### WRITTEN PROBLEM
Retype the data that follows line by line, exactly, and leave its pictures out.
============================================================
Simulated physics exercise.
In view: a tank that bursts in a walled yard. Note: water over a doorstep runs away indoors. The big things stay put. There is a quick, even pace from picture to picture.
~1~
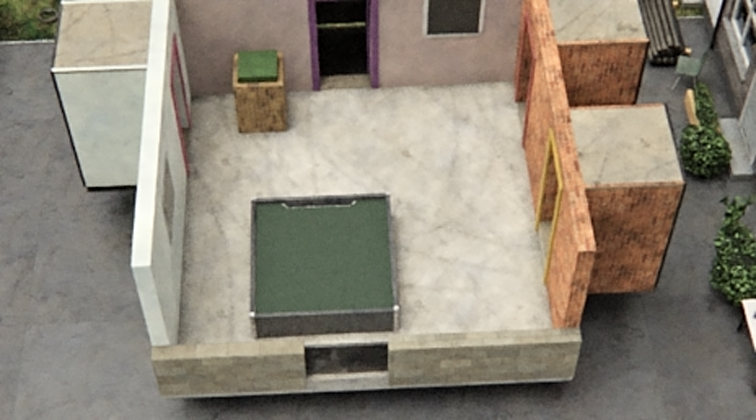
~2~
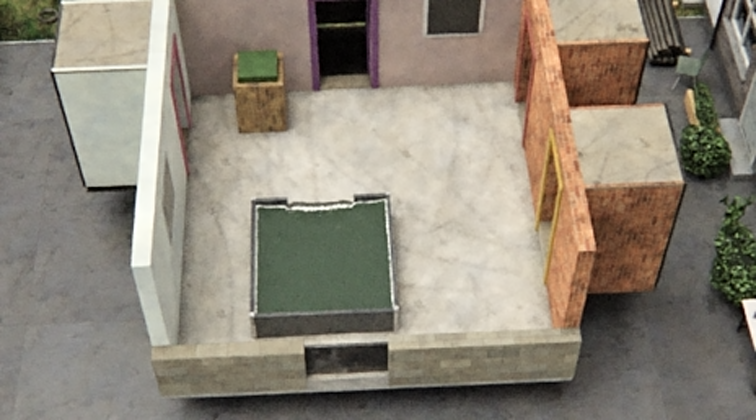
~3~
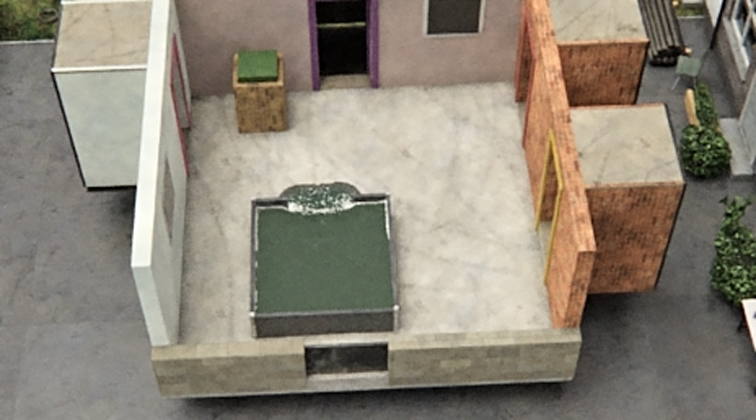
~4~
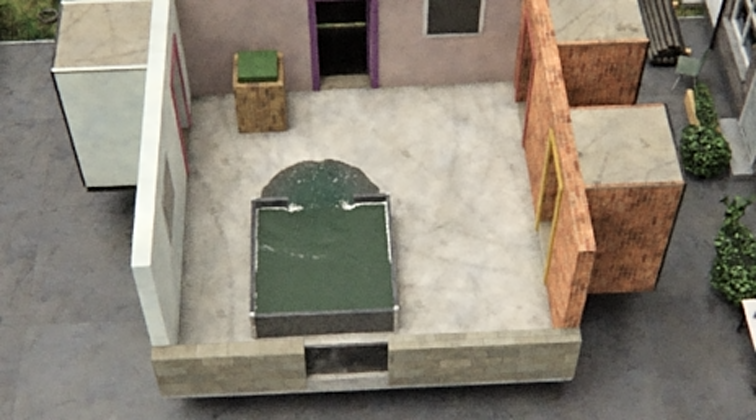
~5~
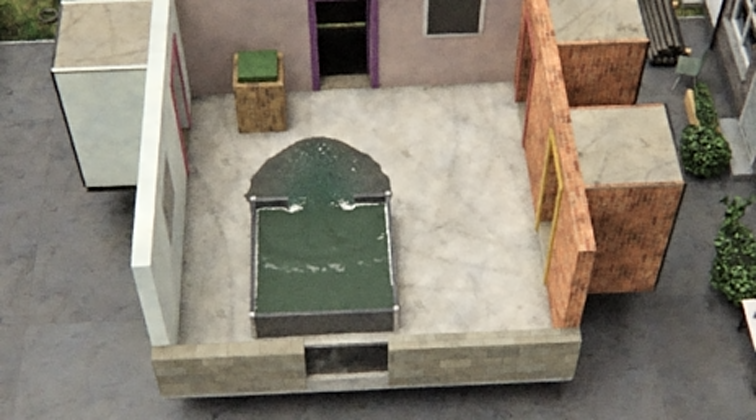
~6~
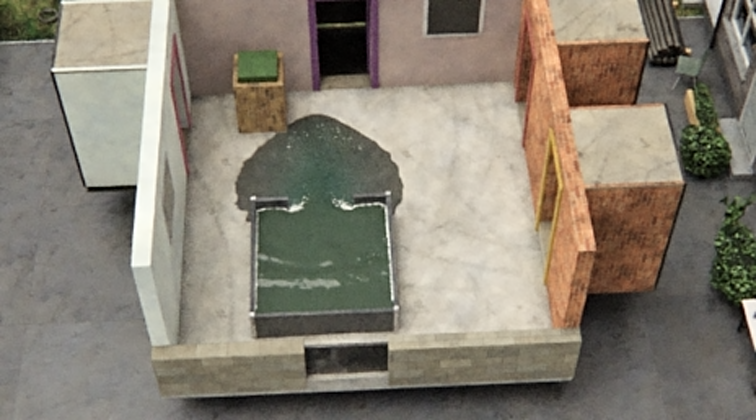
Dark green water bursting through the far side of a rectangular tank and spreading in a widening fan across a pale walled yard.
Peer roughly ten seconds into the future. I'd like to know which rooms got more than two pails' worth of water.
Sure: The yellow door got no more than that; the red door got more than that; the purple door got more than that; the pink door got more than that.
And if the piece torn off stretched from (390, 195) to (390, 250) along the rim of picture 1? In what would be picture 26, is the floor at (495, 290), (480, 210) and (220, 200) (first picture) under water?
In turn: Inundated, then inundated, then untouched.
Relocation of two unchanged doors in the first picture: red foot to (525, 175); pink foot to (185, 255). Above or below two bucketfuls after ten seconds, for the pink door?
Result for pink: It ends up below.
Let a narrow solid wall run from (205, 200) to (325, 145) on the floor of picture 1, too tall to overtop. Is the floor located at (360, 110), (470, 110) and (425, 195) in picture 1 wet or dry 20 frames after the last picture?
In order: Soaked, soaked, untouched.
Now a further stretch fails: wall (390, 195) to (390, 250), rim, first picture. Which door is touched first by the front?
That's the one in yellow.
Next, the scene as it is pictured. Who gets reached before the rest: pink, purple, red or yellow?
Looks like the door marked purple gets there first.
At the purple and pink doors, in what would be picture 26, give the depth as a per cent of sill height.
First around 190 percent, second around 290 percent.
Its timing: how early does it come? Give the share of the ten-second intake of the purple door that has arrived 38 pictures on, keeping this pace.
Share by then: About 95 in a hundred.
A moment on, water covers 25 % of the floor; the yellow door not reached, the red door not reached, the purple door under two buckets in, the pink door not reached.
Next, water covers 35 % of the floor; the yellow door not reached, the red door not reached, the purple door over two buckets in, the pink door under two buckets in.
Then, water covers 45 % of the floor; the yellow door not reached, the red door wet at the sill, nothing in, the purple door far over two buckets in, the pink door far over two buckets in.
Later, water covers 70 % of the floor; the yellow door wet at the sill, nothing in, the red door over two buckets in, the purple door far over two buckets in, the pink door far over two buckets in.
In the end, water covers 95 % of the floor; the yellow door wet at the sill, nothing in, the red door far over two buckets in, the purple door far over two buckets in, the pink door far over two buckets in.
============================================================
### IN RESPONSE
Simulated physics exercise.
In view: a tank that bursts in a walled yard. Note: water over a doorstep runs away indoors. The big things stay put. There is a quick, even pace from picture to picture.
~1~
~2~
~3~
~4~
~5~
~6~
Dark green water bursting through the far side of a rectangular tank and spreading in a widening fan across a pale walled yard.
Peer roughly ten seconds into the future. I'd like to know which rooms got more than two pails' worth of water.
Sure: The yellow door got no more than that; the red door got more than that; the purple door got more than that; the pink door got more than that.
And if the piece torn off stretched from (390, 195) to (390, 250) along the rim of picture 1? In what would be picture 26, is the floor at (495, 290), (480, 210) and (220, 200) (first picture) under water?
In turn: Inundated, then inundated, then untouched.
Relocation of two unchanged doors in the first picture: red foot to (525, 175); pink foot to (185, 255). Above or below two bucketfuls after ten seconds, for the pink door?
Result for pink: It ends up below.
Let a narrow solid wall run from (205, 200) to (325, 145) on the floor of picture 1, too tall to overtop. Is the floor located at (360, 110), (470, 110) and (425, 195) in picture 1 wet or dry 20 frames after the last picture?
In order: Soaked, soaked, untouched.
Now a further stretch fails: wall (390, 195) to (390, 250), rim, first picture. Which door is touched first by the front?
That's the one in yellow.
Next, the scene as it is pictured. Who gets reached before the rest: pink, purple, red or yellow?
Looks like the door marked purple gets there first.
At the purple and pink doors, in what would be picture 26, give the depth as a per cent of sill height.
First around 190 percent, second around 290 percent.
Its timing: how early does it come? Give the share of the ten-second intake of the purple door that has arrived 38 pictures on, keeping this pace.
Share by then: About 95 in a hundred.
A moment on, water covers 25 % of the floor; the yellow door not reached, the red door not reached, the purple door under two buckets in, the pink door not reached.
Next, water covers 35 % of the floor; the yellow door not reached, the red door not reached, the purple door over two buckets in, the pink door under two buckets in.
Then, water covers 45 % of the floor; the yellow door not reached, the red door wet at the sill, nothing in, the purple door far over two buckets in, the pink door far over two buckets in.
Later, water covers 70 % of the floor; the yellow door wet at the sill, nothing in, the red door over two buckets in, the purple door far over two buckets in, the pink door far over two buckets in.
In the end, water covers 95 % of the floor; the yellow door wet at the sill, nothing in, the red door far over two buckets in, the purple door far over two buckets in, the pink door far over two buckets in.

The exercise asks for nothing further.